>>>>>
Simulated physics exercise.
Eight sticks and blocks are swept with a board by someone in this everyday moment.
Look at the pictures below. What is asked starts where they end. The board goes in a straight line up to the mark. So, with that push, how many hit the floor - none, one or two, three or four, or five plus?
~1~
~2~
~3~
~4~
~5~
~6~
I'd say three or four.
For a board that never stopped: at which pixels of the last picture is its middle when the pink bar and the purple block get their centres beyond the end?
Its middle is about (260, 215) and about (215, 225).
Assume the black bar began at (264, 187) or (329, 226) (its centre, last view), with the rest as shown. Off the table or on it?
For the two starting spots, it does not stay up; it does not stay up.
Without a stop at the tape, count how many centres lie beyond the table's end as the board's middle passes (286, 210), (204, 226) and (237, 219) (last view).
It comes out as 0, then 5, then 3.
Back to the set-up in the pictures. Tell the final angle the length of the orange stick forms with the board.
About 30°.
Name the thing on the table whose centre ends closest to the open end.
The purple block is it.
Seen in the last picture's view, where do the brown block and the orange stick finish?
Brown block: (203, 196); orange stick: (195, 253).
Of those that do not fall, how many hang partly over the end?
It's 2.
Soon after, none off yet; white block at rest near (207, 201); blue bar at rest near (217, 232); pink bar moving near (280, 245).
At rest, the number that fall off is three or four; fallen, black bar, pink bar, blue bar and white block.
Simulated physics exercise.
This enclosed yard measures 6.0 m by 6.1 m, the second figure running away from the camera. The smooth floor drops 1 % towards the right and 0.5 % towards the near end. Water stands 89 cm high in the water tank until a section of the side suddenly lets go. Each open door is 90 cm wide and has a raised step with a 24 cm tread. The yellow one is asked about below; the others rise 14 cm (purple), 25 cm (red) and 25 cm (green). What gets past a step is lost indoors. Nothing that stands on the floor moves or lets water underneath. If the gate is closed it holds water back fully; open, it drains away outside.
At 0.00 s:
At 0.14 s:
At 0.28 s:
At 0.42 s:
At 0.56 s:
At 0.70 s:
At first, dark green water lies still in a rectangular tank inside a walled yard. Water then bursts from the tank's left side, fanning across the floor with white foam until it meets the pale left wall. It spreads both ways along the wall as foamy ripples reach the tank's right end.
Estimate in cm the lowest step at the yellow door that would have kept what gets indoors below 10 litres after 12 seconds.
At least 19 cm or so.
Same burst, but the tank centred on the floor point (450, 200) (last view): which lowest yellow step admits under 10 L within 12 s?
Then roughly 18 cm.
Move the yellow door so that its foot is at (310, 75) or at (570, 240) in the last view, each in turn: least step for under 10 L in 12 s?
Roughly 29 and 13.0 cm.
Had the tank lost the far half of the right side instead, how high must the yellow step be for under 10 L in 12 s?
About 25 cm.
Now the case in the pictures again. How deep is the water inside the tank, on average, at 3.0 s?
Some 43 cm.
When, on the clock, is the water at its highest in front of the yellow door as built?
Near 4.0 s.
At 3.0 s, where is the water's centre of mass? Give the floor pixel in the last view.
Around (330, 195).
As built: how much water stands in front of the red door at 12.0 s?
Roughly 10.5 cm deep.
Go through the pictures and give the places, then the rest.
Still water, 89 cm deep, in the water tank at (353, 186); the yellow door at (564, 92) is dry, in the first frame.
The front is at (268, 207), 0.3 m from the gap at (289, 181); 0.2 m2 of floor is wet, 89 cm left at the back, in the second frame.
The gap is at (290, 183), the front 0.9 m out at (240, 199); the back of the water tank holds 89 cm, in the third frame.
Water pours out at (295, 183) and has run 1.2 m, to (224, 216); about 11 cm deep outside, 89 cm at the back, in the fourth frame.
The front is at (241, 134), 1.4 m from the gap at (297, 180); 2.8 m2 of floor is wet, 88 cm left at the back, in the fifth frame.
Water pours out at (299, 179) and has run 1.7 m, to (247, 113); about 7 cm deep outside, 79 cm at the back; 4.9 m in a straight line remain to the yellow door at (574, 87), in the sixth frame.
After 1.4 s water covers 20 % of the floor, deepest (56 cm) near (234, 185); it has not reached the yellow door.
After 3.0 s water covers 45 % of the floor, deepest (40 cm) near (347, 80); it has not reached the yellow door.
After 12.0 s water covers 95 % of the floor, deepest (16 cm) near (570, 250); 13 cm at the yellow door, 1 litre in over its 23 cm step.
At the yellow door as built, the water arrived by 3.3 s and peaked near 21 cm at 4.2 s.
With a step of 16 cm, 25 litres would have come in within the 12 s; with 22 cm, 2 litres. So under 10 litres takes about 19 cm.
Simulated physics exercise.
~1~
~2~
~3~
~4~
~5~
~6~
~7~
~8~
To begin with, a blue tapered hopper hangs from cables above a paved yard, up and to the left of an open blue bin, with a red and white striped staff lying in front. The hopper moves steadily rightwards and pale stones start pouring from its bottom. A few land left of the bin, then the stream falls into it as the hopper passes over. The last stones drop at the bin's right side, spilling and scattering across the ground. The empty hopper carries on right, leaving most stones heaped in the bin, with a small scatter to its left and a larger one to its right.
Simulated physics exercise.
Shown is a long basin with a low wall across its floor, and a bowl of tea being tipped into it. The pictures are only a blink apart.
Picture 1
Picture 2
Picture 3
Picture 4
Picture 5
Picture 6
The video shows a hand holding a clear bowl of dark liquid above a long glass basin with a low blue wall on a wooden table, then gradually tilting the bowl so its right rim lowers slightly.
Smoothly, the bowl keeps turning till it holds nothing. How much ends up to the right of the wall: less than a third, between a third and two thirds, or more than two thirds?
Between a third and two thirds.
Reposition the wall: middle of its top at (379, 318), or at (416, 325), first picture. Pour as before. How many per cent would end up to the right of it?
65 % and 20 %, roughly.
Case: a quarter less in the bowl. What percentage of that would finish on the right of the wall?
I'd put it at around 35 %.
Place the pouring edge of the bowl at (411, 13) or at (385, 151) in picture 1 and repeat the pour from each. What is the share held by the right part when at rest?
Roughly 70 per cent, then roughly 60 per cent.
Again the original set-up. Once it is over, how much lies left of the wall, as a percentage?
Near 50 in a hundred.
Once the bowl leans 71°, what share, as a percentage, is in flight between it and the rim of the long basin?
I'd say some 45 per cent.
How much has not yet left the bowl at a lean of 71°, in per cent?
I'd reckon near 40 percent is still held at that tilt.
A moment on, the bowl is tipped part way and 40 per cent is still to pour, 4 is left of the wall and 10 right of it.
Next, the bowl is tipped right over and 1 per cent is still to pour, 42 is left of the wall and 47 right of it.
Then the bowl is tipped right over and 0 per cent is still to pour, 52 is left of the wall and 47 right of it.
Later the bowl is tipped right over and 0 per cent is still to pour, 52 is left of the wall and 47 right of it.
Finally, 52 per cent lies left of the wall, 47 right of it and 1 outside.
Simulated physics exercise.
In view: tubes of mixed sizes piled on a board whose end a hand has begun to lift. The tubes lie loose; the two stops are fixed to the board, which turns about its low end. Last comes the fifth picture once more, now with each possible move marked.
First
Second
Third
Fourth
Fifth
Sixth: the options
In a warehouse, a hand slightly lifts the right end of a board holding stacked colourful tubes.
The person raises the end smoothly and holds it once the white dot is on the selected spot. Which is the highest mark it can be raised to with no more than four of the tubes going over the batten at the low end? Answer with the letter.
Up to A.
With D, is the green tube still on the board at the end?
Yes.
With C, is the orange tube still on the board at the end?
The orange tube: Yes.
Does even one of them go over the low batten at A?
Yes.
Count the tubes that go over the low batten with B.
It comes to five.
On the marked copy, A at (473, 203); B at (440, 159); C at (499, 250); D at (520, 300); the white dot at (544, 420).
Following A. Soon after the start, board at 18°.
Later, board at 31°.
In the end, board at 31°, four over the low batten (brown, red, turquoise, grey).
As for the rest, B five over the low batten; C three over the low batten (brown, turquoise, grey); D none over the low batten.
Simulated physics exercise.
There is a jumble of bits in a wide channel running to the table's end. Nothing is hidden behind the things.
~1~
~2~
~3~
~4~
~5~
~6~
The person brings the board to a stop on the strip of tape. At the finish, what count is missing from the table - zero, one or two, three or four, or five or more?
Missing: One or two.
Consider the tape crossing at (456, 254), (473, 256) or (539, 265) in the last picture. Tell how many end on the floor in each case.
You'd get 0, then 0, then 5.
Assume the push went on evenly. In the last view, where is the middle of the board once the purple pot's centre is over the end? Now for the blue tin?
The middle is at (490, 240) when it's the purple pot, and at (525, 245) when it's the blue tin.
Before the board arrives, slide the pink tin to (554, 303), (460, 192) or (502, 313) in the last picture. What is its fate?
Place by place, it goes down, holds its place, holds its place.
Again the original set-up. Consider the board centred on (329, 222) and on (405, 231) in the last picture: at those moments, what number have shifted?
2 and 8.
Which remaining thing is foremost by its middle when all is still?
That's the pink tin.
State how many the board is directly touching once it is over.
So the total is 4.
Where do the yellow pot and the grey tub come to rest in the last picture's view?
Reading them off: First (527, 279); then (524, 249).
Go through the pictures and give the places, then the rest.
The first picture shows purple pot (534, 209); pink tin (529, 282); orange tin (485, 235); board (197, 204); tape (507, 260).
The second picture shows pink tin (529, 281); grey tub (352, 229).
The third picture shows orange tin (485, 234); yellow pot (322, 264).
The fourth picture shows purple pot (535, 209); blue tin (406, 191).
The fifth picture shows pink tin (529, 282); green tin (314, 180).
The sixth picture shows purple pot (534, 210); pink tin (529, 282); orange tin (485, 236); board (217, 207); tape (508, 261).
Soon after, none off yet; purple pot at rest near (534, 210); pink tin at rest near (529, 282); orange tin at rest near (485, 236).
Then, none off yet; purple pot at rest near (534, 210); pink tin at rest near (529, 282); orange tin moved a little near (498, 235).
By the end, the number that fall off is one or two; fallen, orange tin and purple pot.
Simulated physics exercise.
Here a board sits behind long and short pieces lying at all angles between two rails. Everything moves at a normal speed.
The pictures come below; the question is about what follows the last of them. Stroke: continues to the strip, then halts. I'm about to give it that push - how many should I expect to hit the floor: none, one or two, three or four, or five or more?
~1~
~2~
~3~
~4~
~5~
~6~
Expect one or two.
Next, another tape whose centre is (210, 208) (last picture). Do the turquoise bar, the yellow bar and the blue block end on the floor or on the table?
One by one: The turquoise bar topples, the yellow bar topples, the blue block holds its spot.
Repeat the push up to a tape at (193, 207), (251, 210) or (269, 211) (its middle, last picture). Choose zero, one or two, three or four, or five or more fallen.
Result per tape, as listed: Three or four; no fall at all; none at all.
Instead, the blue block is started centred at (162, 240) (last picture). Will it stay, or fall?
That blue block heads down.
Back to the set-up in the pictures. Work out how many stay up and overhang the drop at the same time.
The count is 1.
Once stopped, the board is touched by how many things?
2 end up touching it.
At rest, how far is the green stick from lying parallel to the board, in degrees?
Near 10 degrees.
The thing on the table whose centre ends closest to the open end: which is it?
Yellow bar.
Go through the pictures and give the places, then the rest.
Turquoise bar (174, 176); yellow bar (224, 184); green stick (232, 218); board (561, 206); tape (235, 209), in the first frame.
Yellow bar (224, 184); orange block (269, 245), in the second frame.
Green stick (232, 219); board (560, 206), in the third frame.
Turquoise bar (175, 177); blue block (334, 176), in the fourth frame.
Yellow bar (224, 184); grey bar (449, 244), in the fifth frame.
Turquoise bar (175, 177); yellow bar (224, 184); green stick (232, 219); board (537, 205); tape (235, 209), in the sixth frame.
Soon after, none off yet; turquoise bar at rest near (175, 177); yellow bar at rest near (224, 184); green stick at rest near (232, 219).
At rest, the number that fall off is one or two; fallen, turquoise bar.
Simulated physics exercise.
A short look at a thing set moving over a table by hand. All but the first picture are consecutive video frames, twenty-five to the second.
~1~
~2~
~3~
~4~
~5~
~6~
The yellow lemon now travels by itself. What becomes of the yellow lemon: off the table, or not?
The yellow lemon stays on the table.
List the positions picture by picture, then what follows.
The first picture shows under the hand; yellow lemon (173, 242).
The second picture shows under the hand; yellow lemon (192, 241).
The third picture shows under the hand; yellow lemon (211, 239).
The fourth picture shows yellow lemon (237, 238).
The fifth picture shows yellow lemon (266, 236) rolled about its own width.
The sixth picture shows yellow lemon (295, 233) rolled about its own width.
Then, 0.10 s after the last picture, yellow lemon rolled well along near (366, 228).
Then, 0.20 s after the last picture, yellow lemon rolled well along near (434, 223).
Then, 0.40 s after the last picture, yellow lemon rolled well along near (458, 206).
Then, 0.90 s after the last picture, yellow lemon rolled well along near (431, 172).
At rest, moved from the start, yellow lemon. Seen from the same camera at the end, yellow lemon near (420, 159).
<<<<<
Work to do »
Write only the number of lines that include "short".

Exercise answer »
2